Given material ::
-- begin --

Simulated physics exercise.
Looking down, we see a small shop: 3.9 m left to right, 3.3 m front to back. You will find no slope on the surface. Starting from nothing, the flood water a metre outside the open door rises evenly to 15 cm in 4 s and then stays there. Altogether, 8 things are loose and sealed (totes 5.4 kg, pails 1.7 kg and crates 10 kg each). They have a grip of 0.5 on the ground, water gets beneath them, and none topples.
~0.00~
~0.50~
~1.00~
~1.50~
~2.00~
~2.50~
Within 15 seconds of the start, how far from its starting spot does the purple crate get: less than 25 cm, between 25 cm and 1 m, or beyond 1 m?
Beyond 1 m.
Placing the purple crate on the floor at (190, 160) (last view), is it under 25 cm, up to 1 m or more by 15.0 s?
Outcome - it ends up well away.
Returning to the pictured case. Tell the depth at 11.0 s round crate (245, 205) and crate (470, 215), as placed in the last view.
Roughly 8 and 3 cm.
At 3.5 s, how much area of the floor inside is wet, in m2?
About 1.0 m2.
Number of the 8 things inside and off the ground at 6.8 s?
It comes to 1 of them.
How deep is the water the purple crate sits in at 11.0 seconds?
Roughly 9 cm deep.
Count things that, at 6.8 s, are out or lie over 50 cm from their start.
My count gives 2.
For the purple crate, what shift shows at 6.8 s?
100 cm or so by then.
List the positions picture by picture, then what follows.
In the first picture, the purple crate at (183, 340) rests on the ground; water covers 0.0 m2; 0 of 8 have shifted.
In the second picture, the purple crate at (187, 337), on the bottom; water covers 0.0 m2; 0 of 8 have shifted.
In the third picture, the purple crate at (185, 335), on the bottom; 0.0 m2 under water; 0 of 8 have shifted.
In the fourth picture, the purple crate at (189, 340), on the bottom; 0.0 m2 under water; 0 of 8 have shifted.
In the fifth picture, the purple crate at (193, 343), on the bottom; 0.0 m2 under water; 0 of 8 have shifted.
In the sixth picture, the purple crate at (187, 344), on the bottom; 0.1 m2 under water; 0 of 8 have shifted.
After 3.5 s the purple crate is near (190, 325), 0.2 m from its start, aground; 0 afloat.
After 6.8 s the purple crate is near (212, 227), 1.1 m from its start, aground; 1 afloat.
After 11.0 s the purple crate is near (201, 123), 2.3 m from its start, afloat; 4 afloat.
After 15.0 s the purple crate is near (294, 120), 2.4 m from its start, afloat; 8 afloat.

-- end --

Exercise ::
Repeat the material above in full, keeping every word.

Solution for this task ::
Simulated physics exercise.
Looking down, we see a small shop: 3.9 m left to right, 3.3 m front to back. You will find no slope on the surface. Starting from nothing, the flood water a metre outside the open door rises evenly to 15 cm in 4 s and then stays there. Altogether, 8 things are loose and sealed (totes 5.4 kg, pails 1.7 kg and crates 10 kg each). They have a grip of 0.5 on the ground, water gets beneath them, and none topples.
~0.00~
~0.50~
~1.00~
~1.50~
~2.00~
~2.50~
Within 15 seconds of the start, how far from its starting spot does the purple crate get: less than 25 cm, between 25 cm and 1 m, or beyond 1 m?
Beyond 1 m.
Placing the purple crate on the floor at (190, 160) (last view), is it under 25 cm, up to 1 m or more by 15.0 s?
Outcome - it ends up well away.
Returning to the pictured case. Tell the depth at 11.0 s round crate (245, 205) and crate (470, 215), as placed in the last view.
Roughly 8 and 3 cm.
At 3.5 s, how much area of the floor inside is wet, in m2?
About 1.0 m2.
Number of the 8 things inside and off the ground at 6.8 s?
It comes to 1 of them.
How deep is the water the purple crate sits in at 11.0 seconds?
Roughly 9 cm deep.
Count things that, at 6.8 s, are out or lie over 50 cm from their start.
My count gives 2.
For the purple crate, what shift shows at 6.8 s?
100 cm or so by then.
List the positions picture by picture, then what follows.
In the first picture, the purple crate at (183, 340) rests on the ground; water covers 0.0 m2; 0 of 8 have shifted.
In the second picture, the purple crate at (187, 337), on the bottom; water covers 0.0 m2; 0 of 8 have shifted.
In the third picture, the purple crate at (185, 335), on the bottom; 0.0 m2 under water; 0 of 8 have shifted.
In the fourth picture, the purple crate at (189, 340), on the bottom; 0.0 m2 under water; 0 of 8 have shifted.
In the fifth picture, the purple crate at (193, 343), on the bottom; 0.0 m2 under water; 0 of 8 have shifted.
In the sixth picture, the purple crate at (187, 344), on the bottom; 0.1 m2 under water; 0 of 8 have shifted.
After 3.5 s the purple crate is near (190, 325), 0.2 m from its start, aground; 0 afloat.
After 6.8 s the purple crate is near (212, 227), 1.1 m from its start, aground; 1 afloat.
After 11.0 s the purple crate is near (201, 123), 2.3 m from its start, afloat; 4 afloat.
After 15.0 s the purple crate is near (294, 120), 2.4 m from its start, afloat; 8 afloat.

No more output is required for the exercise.